Start of PROVIDED RECORDS

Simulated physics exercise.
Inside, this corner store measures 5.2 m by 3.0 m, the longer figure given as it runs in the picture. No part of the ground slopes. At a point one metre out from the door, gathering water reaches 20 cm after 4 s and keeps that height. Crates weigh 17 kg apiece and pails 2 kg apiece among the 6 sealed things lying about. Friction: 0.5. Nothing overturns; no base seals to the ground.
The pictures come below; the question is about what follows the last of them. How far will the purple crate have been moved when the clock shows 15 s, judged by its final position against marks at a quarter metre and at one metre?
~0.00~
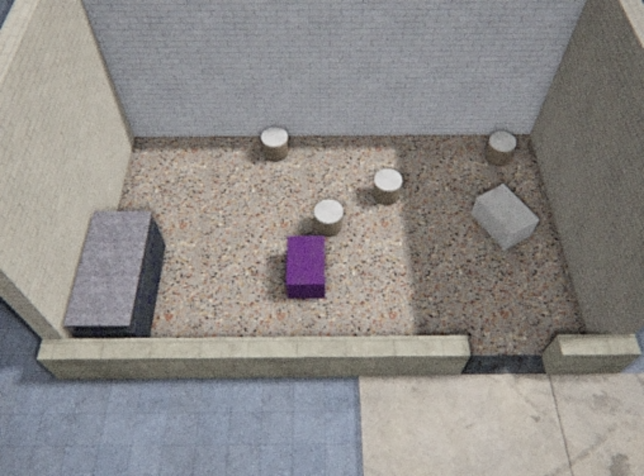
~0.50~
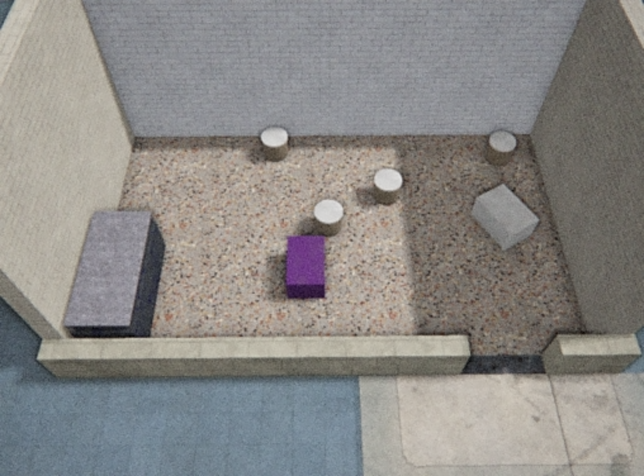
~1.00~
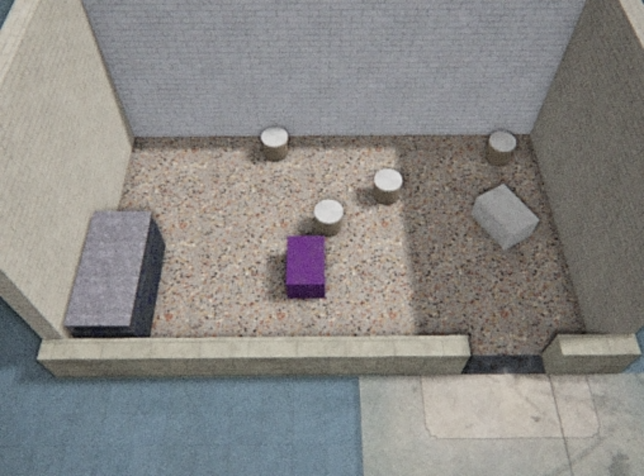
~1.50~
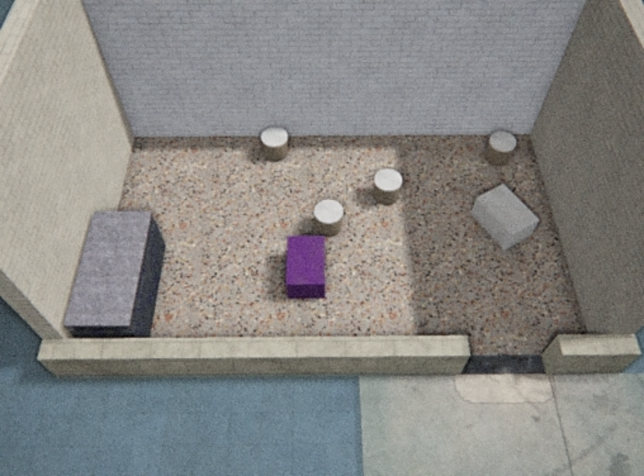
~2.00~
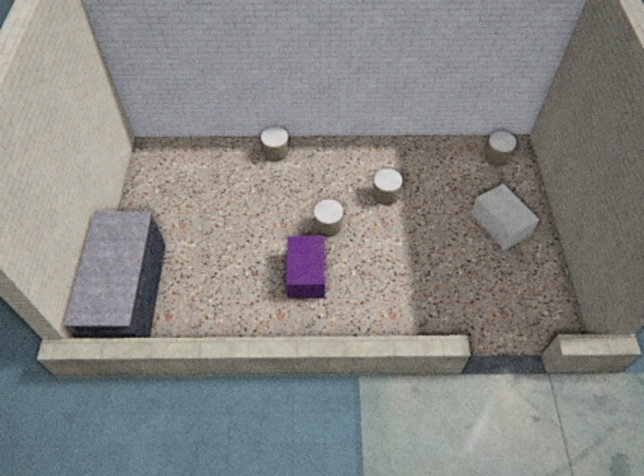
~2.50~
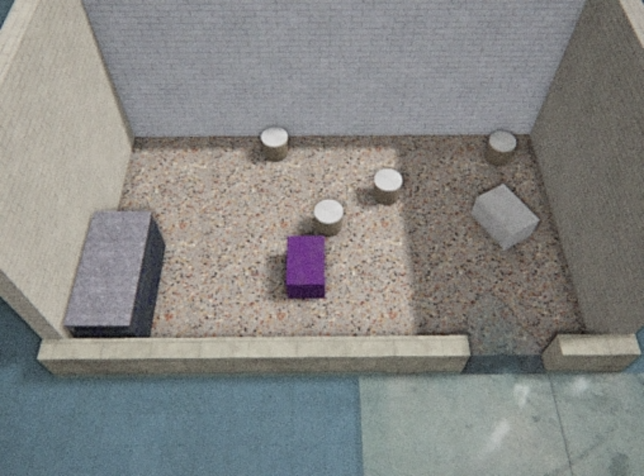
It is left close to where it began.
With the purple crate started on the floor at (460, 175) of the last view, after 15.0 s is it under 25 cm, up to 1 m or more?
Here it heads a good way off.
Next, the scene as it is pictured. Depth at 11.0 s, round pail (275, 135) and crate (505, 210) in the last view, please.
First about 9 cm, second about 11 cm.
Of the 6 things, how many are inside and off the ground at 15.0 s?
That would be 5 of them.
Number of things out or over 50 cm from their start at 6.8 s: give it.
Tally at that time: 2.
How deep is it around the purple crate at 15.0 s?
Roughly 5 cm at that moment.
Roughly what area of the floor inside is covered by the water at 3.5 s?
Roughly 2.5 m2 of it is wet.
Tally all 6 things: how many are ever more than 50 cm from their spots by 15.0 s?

End of PROVIDED RECORDS
Start of PROVIDED RECORDS

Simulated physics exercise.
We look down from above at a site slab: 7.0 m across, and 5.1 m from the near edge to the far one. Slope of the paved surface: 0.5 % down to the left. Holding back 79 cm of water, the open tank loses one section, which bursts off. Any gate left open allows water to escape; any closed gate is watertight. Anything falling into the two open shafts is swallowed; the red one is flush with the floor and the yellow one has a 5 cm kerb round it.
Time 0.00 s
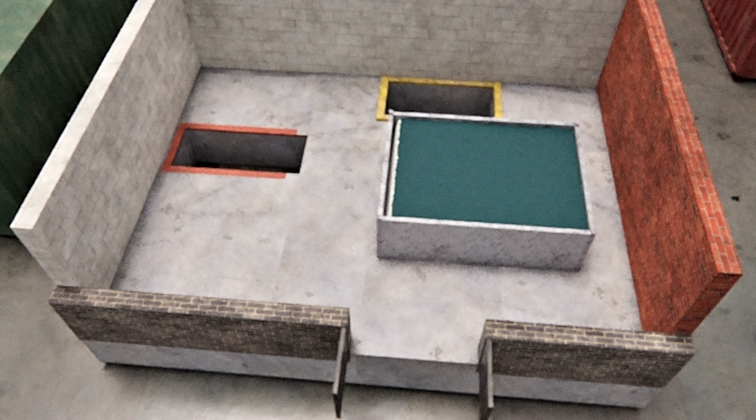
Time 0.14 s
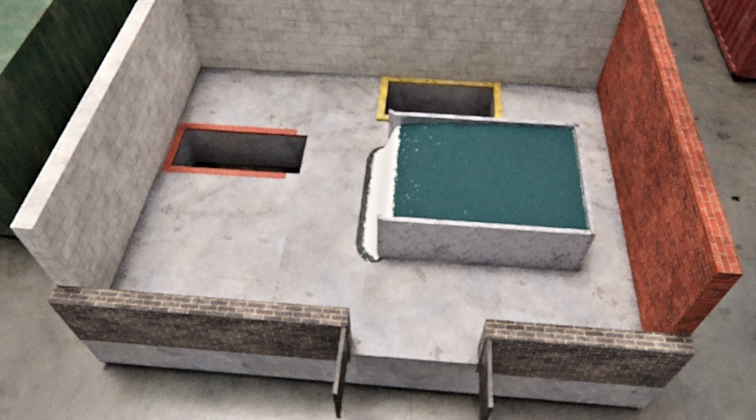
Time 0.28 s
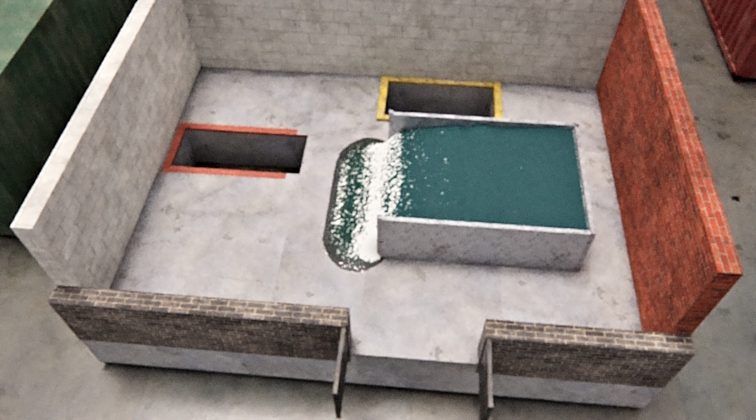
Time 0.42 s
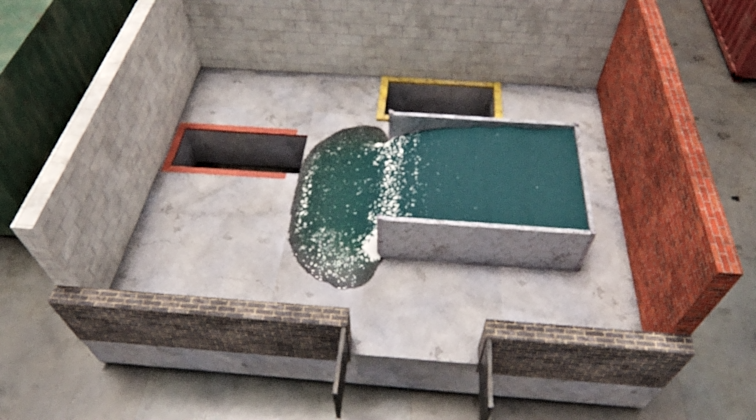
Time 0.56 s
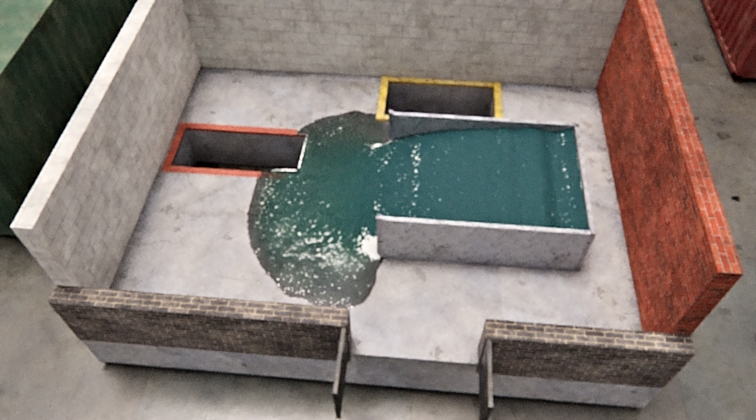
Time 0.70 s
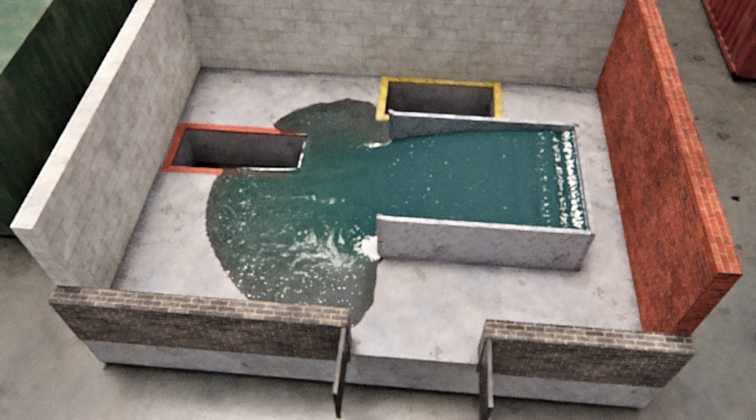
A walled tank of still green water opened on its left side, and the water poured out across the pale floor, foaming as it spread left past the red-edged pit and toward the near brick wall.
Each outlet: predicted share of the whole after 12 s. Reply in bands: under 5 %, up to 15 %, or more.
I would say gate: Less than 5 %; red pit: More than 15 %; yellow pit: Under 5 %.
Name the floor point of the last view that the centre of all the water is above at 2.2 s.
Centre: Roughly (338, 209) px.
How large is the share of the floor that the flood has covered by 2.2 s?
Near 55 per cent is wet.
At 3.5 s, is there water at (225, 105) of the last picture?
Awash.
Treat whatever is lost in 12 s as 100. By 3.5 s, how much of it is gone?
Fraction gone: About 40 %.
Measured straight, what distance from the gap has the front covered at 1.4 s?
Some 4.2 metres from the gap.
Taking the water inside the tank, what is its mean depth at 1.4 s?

End of PROVIDED RECORDS

SET EXERCISE: Extract and reproduce exactly the lines opening with the line containing "How large is" and closing with the line containing "Taking the water", inclusive.

SOLUTION BELOW:
How large is the share of the floor that the flood has covered by 2.2 s?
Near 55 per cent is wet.
At 3.5 s, is there water at (225, 105) of the last picture?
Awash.
Treat whatever is lost in 12 s as 100. By 3.5 s, how much of it is gone?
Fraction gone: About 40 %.
Measured straight, what distance from the gap has the front covered at 1.4 s?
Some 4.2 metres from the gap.
Taking the water inside the tank, what is its mean depth at 1.4 s?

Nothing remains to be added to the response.